**What to produce**
Transcribe the tail of the listing: start at the line containing "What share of" and stop after the last line, keeping every character as is and adding nothing.

*** Recorded information ***

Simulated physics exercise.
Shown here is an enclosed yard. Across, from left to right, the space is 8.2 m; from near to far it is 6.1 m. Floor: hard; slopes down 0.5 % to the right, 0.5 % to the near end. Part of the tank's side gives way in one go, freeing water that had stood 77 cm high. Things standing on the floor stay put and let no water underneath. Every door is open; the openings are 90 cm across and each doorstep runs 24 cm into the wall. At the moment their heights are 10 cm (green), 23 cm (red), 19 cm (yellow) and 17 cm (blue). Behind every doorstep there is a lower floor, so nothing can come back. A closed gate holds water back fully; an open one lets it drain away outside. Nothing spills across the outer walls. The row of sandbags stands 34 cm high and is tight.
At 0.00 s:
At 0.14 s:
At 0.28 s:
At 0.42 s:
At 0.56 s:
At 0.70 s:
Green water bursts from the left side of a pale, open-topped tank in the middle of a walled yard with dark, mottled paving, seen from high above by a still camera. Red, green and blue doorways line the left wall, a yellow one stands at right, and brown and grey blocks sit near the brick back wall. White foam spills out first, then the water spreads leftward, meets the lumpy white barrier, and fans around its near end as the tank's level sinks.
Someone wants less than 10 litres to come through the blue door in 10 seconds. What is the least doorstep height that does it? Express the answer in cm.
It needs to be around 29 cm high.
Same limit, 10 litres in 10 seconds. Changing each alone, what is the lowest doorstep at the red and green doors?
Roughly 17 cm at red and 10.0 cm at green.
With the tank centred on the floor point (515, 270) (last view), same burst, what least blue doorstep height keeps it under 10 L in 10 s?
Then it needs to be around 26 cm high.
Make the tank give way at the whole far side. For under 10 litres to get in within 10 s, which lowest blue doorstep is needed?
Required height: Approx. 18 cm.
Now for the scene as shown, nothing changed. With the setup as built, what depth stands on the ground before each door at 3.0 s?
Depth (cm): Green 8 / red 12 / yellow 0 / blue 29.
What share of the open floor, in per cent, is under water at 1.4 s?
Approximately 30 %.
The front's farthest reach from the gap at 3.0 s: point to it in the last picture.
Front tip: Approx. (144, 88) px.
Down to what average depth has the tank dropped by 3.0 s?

***

**Answer for this exercise**
What share of the open floor, in per cent, is under water at 1.4 s?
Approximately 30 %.
The front's farthest reach from the gap at 3.0 s: point to it in the last picture.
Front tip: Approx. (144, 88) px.
Down to what average depth has the tank dropped by 3.0 s?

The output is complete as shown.